To do | Below is a listing; write it out exactly and drop any images from it.

Information shown |
☆ ☆ ☆ ☆ ☆

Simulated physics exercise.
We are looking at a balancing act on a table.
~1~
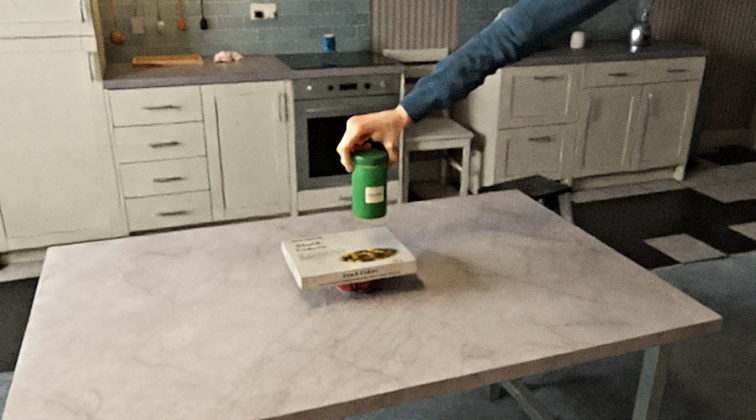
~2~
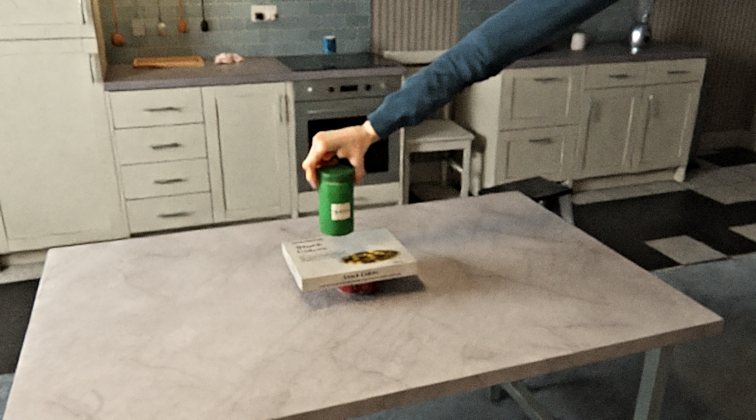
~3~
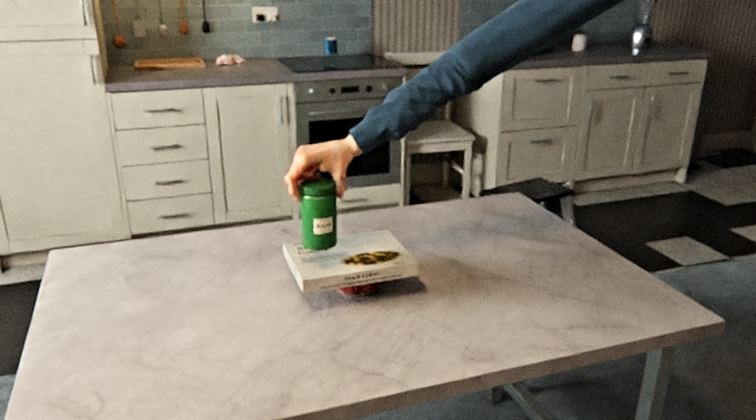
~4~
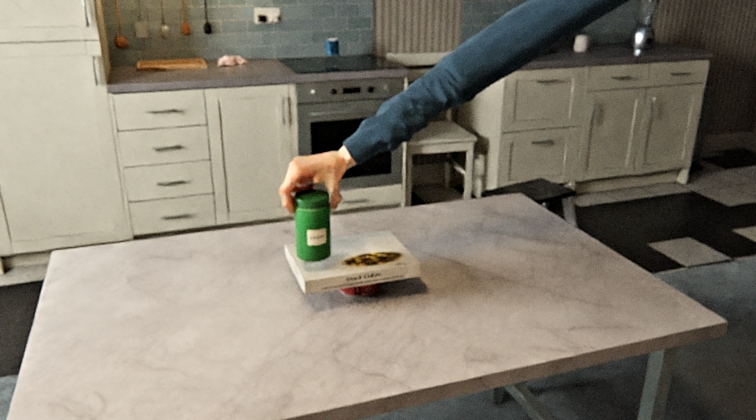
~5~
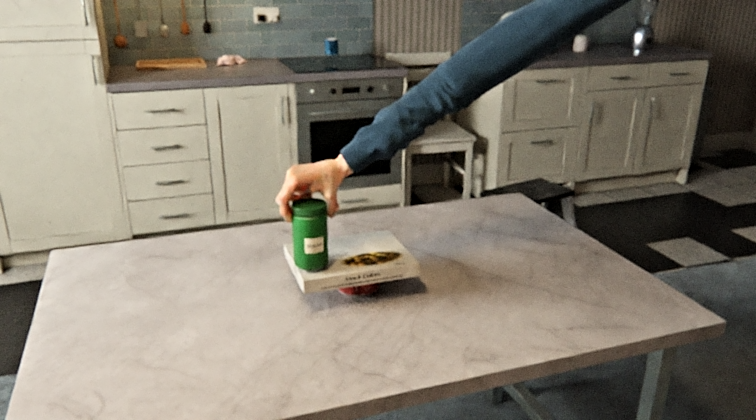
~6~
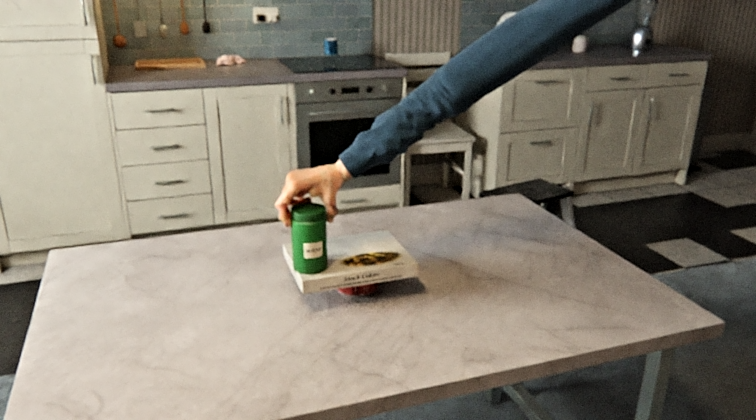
Hand in a blue sleeve lowering a green jar leftward onto the left side of a book balanced above a kitchen table.
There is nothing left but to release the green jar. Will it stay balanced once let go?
Tumbles.
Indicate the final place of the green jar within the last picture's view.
Roughly at pixel (243, 302).
Then, 0.40 s later than the last frame, green jar tilted by 16° near (299, 252); white packet tilted by 16°.
Then, 0.60 s later than the last frame, green jar now fallen; white packet tilted by 33°.
Then, 0.70 s later than the last frame, white packet tilted by 23°.
Then, 0.80 s later than the last frame, white packet tilted by 11°.
When it is over, fallen, green jar; moved from the start, white packet; red tub as before. End places, in pixels of the last picture, green jar near (243, 302). The stack gives way.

☆ ☆ ☆ ☆ ☆

Solution for this exercise |
Simulated physics exercise.
We are looking at a balancing act on a table.
~1~
~2~
~3~
~4~
~5~
~6~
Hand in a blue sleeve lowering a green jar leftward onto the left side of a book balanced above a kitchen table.
There is nothing left but to release the green jar. Will it stay balanced once let go?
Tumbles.
Indicate the final place of the green jar within the last picture's view.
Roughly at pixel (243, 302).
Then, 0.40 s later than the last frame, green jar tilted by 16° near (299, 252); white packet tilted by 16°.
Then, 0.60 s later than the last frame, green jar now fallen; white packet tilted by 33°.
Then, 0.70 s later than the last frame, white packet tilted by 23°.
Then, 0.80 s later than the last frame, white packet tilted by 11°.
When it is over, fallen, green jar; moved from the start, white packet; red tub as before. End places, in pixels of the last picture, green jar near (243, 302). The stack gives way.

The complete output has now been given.